• Task inputs:

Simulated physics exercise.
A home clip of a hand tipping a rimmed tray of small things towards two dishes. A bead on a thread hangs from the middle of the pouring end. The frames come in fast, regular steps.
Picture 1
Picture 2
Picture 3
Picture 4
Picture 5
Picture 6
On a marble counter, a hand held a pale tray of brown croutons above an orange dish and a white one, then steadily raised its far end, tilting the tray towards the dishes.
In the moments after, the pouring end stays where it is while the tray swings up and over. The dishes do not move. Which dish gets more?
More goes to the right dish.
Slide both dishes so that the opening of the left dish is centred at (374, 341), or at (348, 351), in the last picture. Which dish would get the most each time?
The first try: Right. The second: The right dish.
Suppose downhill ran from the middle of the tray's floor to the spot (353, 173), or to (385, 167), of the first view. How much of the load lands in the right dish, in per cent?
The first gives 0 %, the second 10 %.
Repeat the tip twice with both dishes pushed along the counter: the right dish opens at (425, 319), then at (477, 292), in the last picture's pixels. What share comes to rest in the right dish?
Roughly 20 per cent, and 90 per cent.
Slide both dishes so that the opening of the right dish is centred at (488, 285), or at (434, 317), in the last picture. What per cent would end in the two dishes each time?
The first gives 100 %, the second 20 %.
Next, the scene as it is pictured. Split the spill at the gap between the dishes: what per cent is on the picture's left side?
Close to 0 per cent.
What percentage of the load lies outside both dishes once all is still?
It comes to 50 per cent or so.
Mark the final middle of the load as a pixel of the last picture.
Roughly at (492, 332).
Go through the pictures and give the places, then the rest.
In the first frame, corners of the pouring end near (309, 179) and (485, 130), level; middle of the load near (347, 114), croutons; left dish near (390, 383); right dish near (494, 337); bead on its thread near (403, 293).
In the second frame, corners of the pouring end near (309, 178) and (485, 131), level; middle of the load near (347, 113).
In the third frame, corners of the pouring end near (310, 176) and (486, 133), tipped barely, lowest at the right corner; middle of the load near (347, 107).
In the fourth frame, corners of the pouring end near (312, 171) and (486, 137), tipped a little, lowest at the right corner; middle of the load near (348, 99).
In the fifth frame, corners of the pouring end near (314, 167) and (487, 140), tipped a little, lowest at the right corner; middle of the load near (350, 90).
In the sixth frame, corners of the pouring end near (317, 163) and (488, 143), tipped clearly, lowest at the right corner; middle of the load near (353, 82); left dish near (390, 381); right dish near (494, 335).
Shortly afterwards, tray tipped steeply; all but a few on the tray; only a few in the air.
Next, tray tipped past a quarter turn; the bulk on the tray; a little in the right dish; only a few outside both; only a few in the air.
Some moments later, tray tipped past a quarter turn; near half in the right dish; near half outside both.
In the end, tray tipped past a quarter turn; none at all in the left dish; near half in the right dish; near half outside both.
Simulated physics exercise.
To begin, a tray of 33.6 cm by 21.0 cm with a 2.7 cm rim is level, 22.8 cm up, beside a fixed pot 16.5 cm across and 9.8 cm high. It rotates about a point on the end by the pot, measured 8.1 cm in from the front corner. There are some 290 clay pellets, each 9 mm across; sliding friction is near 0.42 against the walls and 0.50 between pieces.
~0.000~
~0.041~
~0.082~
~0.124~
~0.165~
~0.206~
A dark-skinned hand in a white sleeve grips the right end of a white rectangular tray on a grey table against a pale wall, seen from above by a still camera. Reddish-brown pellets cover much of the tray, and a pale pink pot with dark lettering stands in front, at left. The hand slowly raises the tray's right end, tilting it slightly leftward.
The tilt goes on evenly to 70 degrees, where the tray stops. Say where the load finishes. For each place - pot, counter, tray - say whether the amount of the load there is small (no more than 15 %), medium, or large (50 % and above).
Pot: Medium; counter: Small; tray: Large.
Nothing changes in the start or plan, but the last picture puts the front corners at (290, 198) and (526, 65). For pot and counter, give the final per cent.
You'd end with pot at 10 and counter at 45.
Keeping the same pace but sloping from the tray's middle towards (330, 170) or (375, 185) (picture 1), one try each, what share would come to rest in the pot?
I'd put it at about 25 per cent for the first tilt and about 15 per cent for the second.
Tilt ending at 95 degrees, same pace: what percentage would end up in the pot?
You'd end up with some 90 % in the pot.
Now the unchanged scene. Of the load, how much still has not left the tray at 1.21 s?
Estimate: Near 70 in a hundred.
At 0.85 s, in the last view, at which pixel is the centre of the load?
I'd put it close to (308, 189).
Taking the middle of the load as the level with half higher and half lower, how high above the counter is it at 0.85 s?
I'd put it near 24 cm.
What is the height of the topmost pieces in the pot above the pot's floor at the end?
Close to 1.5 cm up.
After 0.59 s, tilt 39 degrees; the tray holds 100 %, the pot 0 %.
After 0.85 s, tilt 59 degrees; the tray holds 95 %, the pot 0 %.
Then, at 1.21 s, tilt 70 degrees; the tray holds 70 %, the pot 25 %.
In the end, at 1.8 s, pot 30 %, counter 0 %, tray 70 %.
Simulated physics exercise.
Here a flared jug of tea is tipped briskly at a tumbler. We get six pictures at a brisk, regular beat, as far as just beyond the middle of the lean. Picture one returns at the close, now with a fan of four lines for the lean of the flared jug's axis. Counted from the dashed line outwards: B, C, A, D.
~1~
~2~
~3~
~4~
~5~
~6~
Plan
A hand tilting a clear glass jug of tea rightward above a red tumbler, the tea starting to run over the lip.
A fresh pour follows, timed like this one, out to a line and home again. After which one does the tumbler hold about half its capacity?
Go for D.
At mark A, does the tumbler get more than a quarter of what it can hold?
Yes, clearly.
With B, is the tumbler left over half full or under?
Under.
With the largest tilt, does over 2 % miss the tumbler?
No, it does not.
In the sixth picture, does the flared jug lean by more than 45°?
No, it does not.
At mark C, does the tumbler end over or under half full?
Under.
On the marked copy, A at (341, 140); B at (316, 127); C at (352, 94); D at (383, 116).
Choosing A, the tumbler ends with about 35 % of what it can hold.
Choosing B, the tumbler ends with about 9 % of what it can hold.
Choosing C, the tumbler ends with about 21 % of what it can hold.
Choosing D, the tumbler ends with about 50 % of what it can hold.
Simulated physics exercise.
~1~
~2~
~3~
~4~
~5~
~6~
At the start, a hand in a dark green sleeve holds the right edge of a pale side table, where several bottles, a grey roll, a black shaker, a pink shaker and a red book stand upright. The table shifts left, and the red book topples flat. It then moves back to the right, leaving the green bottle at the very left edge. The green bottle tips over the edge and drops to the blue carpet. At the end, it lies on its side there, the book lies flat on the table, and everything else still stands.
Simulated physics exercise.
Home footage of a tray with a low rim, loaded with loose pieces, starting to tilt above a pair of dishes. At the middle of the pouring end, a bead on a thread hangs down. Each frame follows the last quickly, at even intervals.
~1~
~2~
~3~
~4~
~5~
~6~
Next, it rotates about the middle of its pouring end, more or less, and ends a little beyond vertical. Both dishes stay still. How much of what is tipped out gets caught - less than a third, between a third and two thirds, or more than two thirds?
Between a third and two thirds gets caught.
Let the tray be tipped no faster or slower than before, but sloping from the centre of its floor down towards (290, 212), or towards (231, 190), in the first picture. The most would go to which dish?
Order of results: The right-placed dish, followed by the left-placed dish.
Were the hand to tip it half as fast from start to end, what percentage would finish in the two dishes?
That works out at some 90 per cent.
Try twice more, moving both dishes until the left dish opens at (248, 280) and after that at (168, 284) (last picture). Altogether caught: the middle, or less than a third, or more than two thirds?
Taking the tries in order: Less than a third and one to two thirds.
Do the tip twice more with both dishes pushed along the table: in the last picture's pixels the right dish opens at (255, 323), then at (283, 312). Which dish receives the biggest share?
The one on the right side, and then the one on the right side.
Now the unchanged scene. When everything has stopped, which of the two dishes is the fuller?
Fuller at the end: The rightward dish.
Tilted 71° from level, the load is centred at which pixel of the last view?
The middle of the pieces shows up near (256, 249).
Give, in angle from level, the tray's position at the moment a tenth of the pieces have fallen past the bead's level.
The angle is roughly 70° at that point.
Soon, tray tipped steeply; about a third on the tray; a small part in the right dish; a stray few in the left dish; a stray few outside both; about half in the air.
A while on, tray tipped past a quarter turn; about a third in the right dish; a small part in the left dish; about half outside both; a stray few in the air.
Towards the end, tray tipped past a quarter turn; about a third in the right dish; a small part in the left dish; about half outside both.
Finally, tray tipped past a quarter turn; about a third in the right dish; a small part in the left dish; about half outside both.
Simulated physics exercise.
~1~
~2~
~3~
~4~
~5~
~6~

• What the task requires:
Using the records above, copy each line that contains "regular".

• Reply:
A home clip of a hand tipping a rimmed tray of small things towards two dishes. A bead on a thread hangs from the middle of the pouring end. The frames come in fast, regular steps.
Here a flared jug of tea is tipped briskly at a tumbler. We get six pictures at a brisk, regular beat, as far as just beyond the middle of the lean. Picture one returns at the close, now with a fan of four lines for the lean of the flared jug's axis. Counted from the dashed line outwards: B, C, A, D.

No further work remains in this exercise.